Work out how many lines hold the string "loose". Give that number and nothing more.
[BEGIN]
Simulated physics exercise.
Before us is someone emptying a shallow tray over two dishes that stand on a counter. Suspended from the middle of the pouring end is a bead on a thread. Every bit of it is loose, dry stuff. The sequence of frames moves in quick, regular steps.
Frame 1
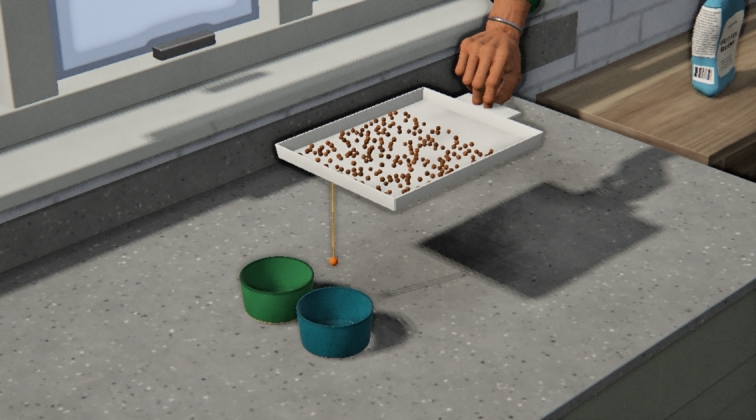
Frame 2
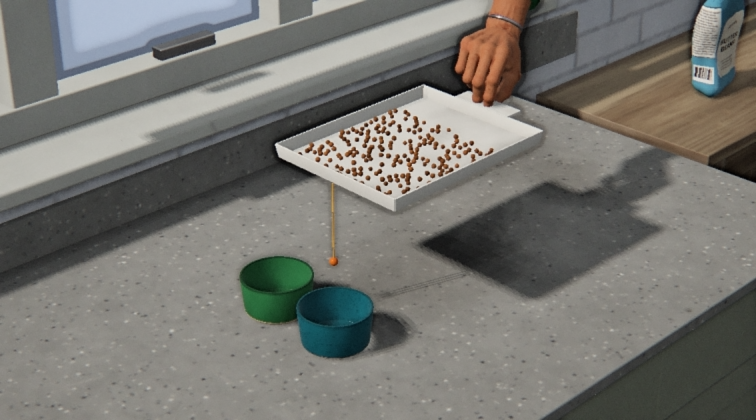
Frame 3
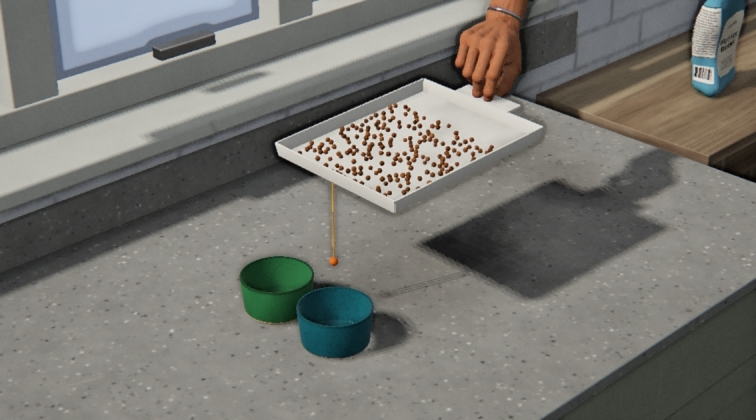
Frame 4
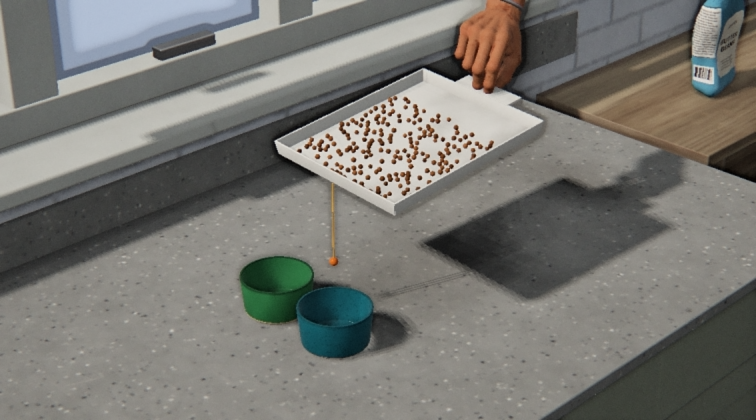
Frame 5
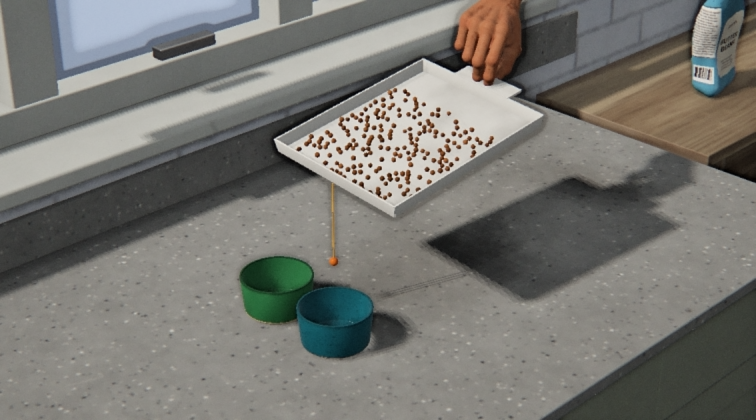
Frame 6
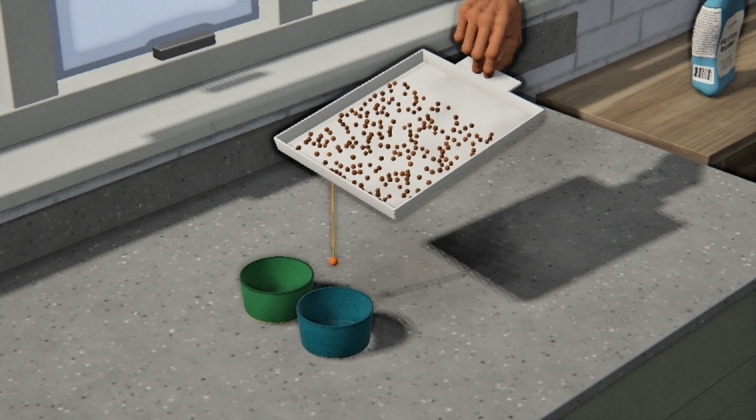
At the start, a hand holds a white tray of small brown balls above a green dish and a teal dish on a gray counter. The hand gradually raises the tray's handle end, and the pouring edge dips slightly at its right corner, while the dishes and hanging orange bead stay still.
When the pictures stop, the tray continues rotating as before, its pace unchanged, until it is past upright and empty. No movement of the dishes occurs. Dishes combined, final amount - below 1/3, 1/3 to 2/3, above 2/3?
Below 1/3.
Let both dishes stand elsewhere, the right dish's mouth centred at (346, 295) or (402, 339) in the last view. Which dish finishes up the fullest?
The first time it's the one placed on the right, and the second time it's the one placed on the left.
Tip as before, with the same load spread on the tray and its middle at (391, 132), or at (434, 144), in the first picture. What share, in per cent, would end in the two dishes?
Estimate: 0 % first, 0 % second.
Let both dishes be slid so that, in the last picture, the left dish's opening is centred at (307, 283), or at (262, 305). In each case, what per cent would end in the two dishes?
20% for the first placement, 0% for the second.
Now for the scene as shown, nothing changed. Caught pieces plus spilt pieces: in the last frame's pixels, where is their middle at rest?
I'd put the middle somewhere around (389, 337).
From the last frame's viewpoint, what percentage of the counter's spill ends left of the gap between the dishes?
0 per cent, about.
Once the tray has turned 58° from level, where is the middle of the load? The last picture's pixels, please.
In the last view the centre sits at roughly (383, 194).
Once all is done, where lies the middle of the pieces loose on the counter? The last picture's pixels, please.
[END]
[BEGIN]
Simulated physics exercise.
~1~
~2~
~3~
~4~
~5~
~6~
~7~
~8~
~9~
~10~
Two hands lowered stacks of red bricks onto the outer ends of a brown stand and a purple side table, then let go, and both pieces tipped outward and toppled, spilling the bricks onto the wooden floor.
[END]
*Exercise answer*:
2